> Task goal:
Among the entries that follow, the required portion opens with the line containing "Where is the" and closes with the line containing "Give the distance". Give that portion again exactly, and nothing else.

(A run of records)
━━━━━━━━━━
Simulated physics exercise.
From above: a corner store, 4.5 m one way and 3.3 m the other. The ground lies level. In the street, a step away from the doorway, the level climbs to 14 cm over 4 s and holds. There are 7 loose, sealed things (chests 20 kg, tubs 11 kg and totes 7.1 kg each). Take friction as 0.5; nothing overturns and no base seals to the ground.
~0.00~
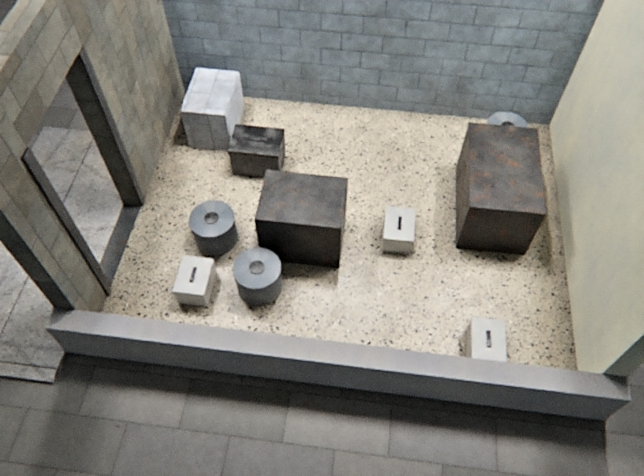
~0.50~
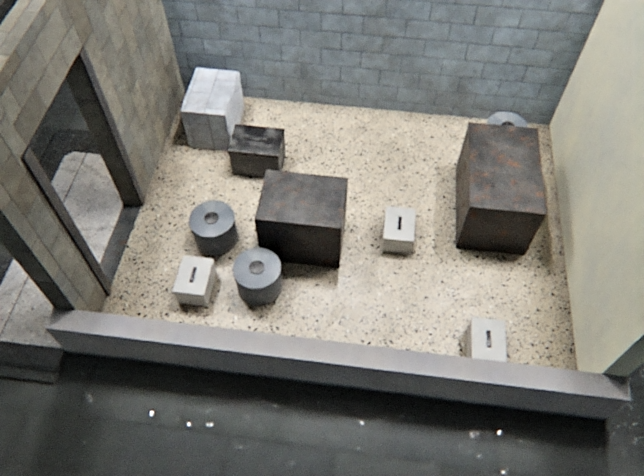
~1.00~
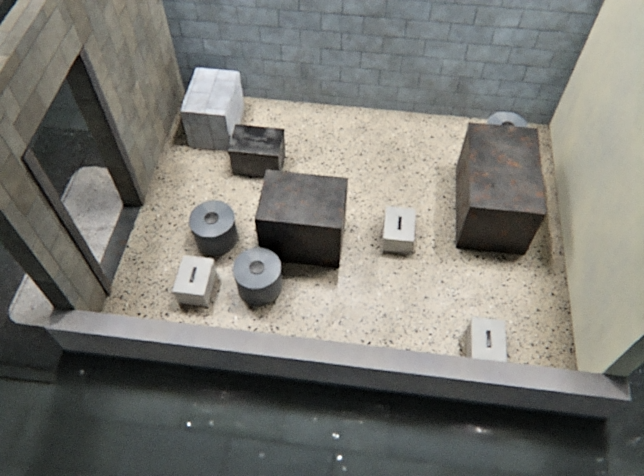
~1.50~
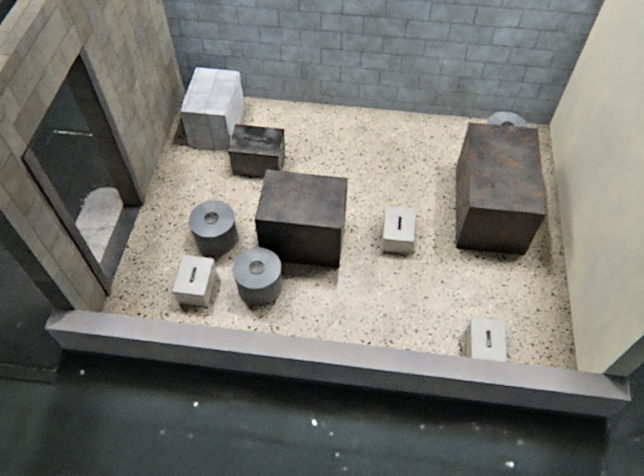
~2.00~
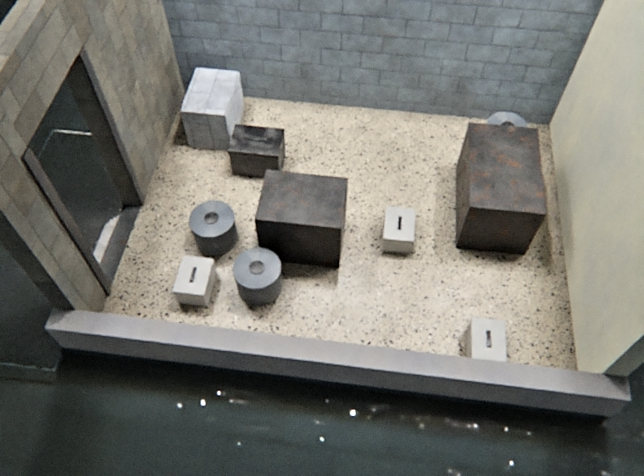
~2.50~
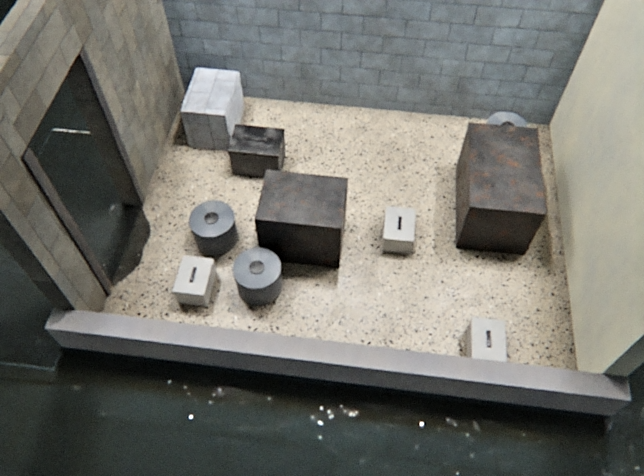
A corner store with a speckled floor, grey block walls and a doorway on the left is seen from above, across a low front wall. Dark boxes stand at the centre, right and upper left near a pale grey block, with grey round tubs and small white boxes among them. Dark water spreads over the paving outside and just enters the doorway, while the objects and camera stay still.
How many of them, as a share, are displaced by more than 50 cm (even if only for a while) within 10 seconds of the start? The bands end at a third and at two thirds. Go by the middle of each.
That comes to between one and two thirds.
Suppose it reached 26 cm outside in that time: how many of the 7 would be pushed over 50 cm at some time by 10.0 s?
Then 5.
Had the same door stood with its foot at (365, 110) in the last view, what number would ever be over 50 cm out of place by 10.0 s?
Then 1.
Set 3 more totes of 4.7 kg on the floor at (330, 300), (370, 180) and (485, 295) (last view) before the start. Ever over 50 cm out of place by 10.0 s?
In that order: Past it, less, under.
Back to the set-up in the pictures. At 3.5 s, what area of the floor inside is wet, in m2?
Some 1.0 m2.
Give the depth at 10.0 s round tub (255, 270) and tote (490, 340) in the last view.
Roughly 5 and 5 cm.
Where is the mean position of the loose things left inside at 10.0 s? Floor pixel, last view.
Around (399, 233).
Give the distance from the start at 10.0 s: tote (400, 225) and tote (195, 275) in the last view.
━━━━━━━━━━
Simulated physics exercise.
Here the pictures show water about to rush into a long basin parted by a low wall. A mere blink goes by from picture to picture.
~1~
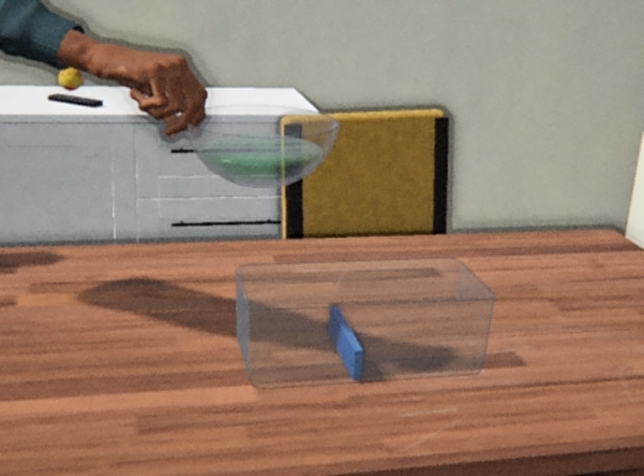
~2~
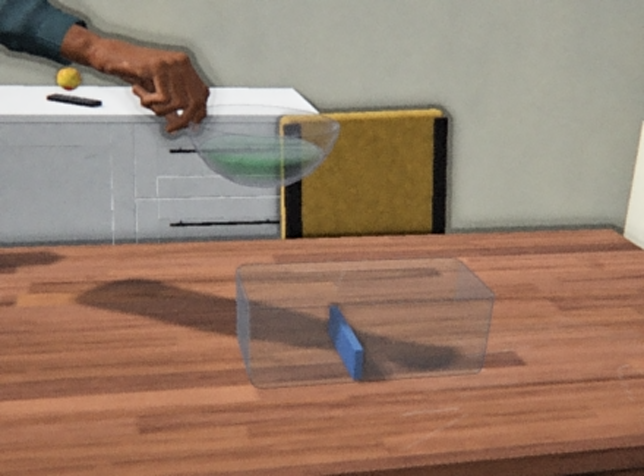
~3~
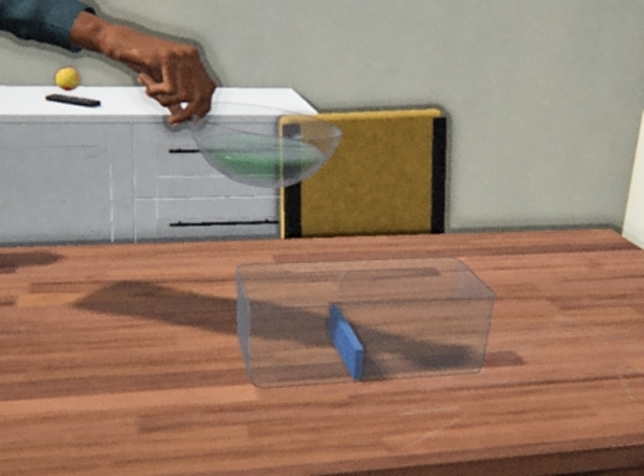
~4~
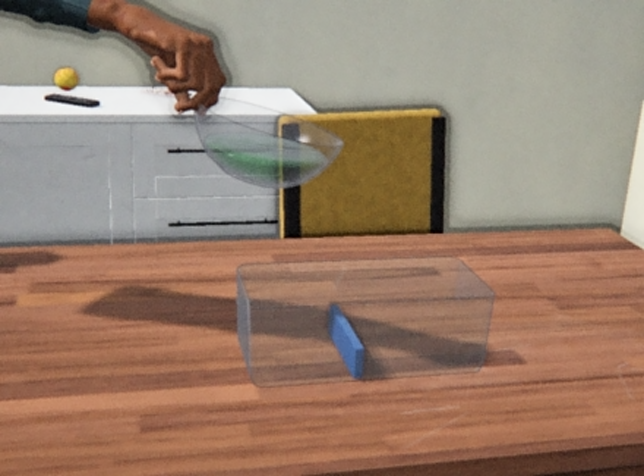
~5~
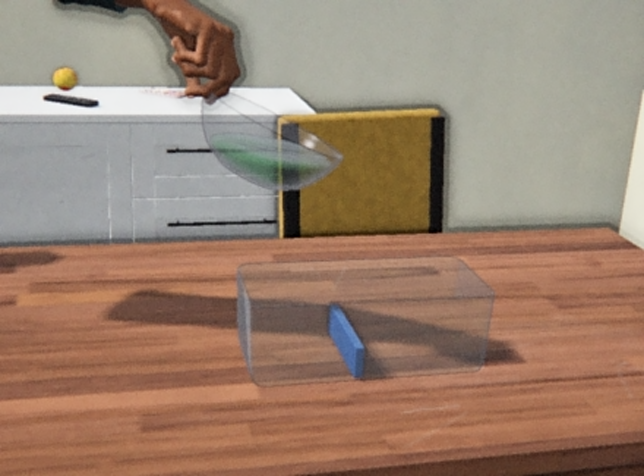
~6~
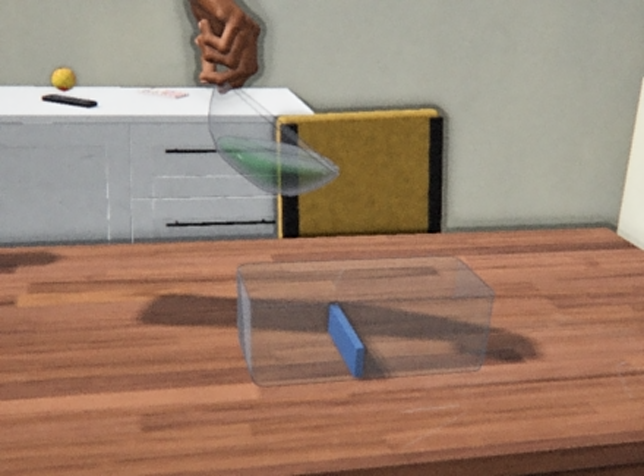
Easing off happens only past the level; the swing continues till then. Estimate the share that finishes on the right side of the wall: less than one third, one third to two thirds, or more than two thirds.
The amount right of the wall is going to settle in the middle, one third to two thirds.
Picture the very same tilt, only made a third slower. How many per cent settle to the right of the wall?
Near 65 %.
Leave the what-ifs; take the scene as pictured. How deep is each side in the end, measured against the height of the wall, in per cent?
━━━━━━━━━━
> Completed task:
Where is the mean position of the loose things left inside at 10.0 s? Floor pixel, last view.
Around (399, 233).
Give the distance from the start at 10.0 s: tote (400, 225) and tote (195, 275) in the last view.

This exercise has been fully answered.